▶ EXERCISE TASK
Will you write out the data exactly, excluding every picture?
※ ※ ※
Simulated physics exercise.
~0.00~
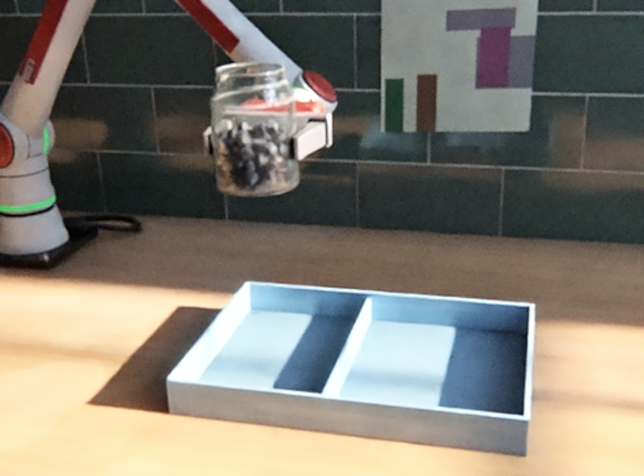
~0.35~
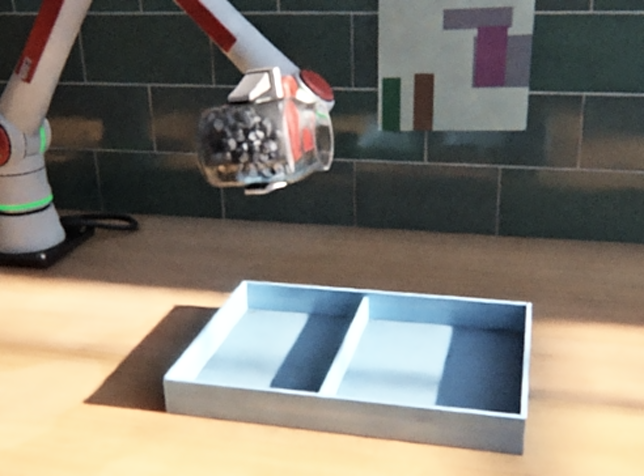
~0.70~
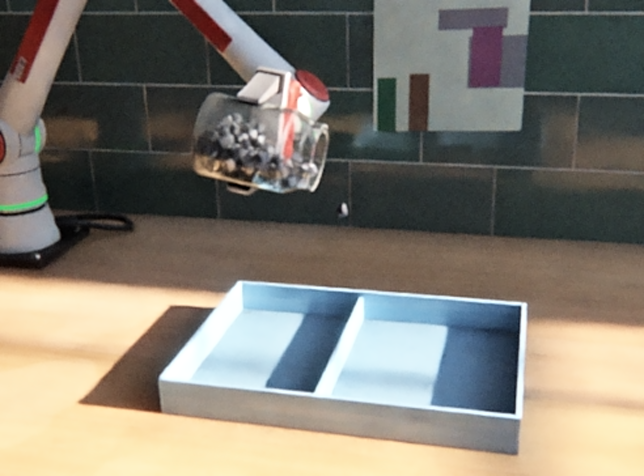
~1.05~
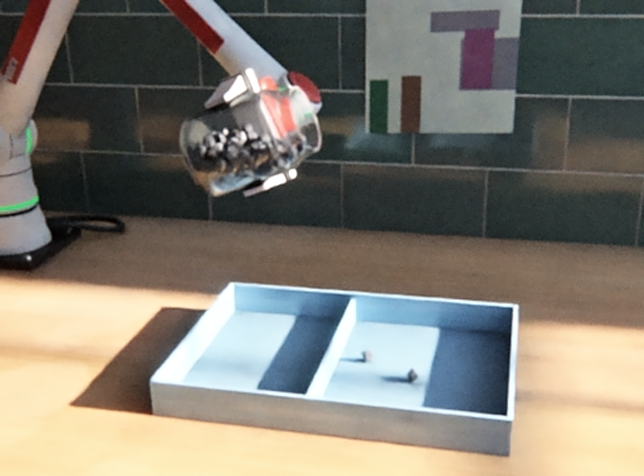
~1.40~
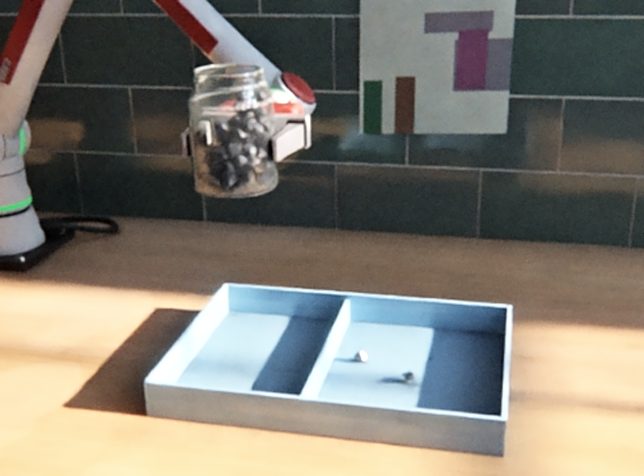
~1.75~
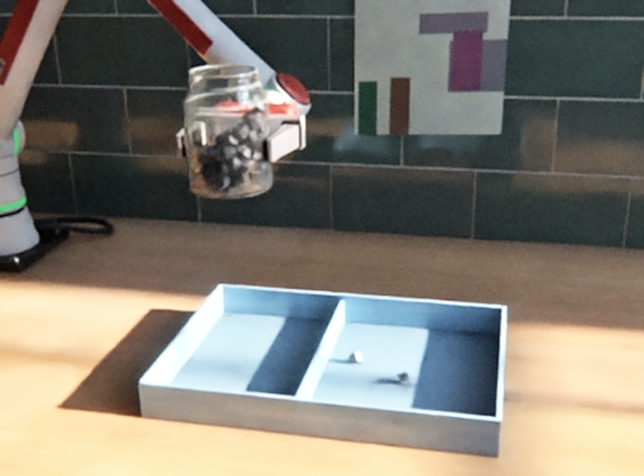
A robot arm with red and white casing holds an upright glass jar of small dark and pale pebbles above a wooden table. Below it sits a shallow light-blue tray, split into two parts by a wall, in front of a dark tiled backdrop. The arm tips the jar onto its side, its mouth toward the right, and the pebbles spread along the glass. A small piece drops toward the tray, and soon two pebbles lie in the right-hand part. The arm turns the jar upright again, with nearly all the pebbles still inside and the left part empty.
※ ※ ※
▶ ANSWER TO THE PROBLEM
Simulated physics exercise.
~0.00~
~0.35~
~0.70~
~1.05~
~1.40~
~1.75~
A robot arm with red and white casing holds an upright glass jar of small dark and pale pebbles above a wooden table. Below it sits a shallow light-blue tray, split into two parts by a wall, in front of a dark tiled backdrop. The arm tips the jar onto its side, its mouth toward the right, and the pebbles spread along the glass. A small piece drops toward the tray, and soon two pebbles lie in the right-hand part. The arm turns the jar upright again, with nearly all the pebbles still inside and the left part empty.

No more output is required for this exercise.